● **DESCRIPTION OF THE TASK**:
Word for word, print each line of the listing below; pictures stay out.

● **GIVEN INFORMATION**:
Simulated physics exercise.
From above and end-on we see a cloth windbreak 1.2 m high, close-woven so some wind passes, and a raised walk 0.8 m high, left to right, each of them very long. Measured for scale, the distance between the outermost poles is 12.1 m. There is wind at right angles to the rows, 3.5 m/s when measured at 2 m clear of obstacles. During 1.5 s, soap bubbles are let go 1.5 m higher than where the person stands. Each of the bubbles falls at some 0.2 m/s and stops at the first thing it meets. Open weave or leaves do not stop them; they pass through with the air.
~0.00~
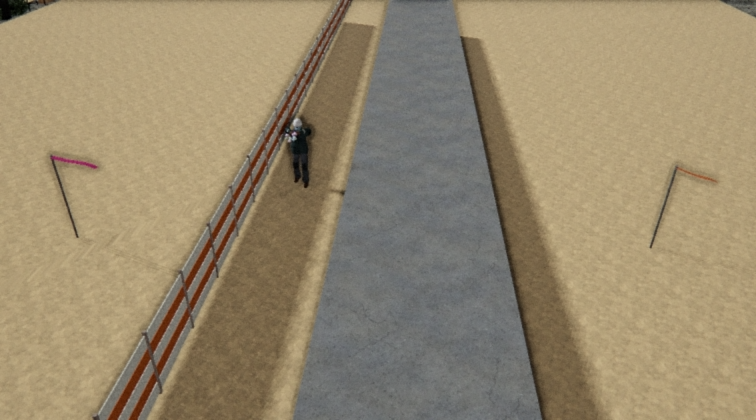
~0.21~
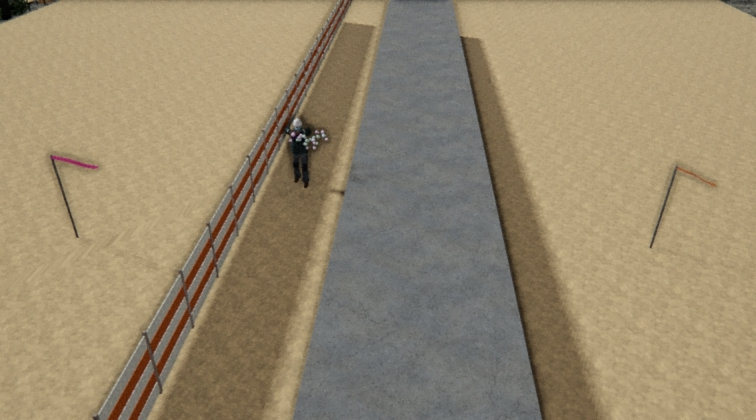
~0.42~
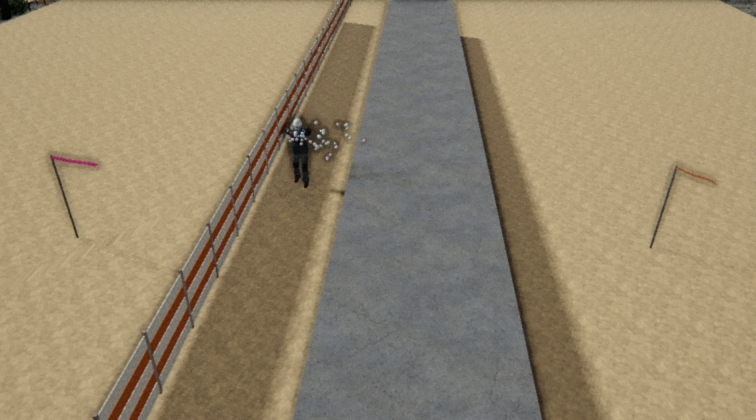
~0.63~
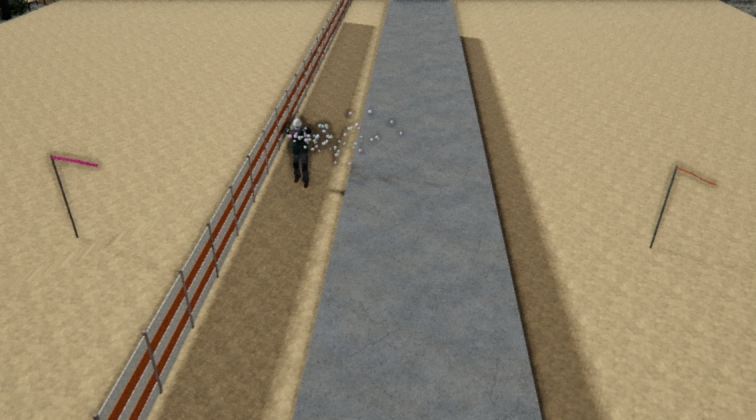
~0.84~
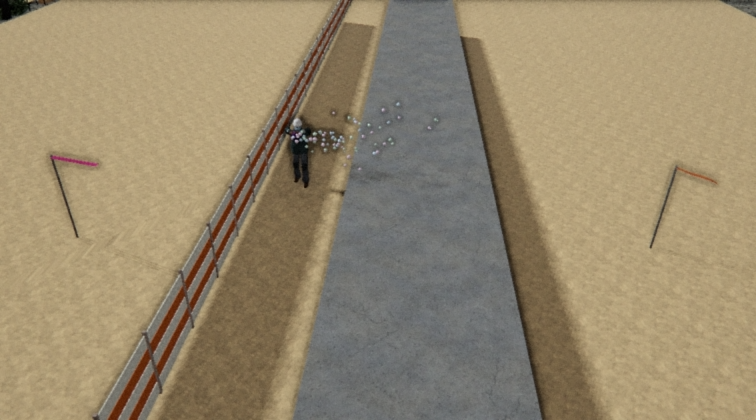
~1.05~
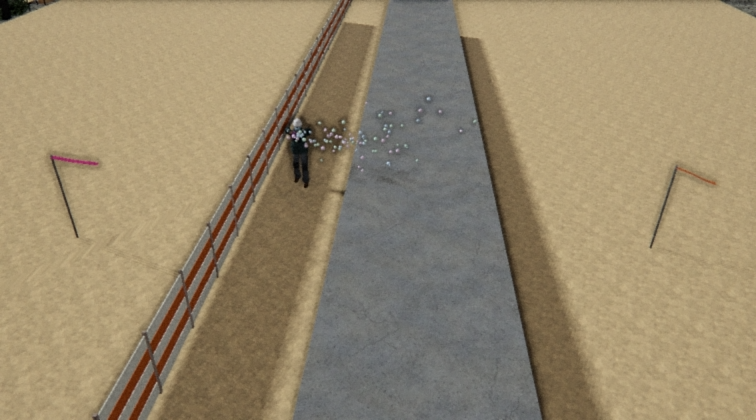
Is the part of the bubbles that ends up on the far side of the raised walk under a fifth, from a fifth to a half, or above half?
Share finishing beyond it: The majority.
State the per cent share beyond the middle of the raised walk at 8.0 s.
Roughly 90 per cent.
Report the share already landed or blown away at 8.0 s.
Roughly 60 percent by that time.
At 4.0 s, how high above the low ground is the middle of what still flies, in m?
About 1.4 m.
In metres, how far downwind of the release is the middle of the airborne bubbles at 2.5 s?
About 3.5 m.
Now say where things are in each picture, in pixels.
In the first frame, the left ribbon ends at (97, 168), leaning 80 degrees to the right and the bubbles in the air span x = 285 to 295 around y = 140.
In the second frame, the right ribbon ends at (716, 186), leaning 70 degrees to the right and the bubbles in the air span x = 295 to 325 around y = 140.
In the third frame, the left ribbon ends at (97, 166), leaning 80 degrees to the right, the bubbles in the air span x = 295 to 350 around y = 140 and the top of the raised walk crosses (420, 170).
In the fourth frame, the right ribbon ends at (716, 184), leaning 70 degrees to the right and the bubbles in the air span x = 295 to 380 around y = 140.
In the fifth frame, the left ribbon ends at (97, 165), leaning 80 degrees to the right and the bubbles in the air span x = 295 to 405 around y = 140.
In the sixth frame, the right ribbon ends at (716, 184), leaning 70 degrees to the right, the bubbles in the air span x = 295 to 430 around y = 140 and the top of the cloth windbreak crosses (254, 147).
After 2.5 s, 6 % is no longer flying here, and 65 % is beyond the raised walk; the middle of what still flies is 1.4 m above the low ground, near (451, 148).
After 4.0 s, 29 % is no longer flying here, and 88 % is beyond the raised walk; the middle of what still flies is 1.3 m above the low ground, near (612, 156).
After 8.0 s, 59 % is no longer flying here, and 88 % is beyond the raised walk.
After 20.0 s, 100 % is no longer flying here, and 88 % is beyond the raised walk.
After 45.0 s, 100 % is no longer flying here, and 88 % is beyond the raised walk.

● **RESPONSE FOR THIS EXERCISE**:
Simulated physics exercise.
From above and end-on we see a cloth windbreak 1.2 m high, close-woven so some wind passes, and a raised walk 0.8 m high, left to right, each of them very long. Measured for scale, the distance between the outermost poles is 12.1 m. There is wind at right angles to the rows, 3.5 m/s when measured at 2 m clear of obstacles. During 1.5 s, soap bubbles are let go 1.5 m higher than where the person stands. Each of the bubbles falls at some 0.2 m/s and stops at the first thing it meets. Open weave or leaves do not stop them; they pass through with the air.
~0.00~
~0.21~
~0.42~
~0.63~
~0.84~
~1.05~
Is the part of the bubbles that ends up on the far side of the raised walk under a fifth, from a fifth to a half, or above half?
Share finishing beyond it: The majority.
State the per cent share beyond the middle of the raised walk at 8.0 s.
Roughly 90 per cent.
Report the share already landed or blown away at 8.0 s.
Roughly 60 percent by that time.
At 4.0 s, how high above the low ground is the middle of what still flies, in m?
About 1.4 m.
In metres, how far downwind of the release is the middle of the airborne bubbles at 2.5 s?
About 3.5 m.
Now say where things are in each picture, in pixels.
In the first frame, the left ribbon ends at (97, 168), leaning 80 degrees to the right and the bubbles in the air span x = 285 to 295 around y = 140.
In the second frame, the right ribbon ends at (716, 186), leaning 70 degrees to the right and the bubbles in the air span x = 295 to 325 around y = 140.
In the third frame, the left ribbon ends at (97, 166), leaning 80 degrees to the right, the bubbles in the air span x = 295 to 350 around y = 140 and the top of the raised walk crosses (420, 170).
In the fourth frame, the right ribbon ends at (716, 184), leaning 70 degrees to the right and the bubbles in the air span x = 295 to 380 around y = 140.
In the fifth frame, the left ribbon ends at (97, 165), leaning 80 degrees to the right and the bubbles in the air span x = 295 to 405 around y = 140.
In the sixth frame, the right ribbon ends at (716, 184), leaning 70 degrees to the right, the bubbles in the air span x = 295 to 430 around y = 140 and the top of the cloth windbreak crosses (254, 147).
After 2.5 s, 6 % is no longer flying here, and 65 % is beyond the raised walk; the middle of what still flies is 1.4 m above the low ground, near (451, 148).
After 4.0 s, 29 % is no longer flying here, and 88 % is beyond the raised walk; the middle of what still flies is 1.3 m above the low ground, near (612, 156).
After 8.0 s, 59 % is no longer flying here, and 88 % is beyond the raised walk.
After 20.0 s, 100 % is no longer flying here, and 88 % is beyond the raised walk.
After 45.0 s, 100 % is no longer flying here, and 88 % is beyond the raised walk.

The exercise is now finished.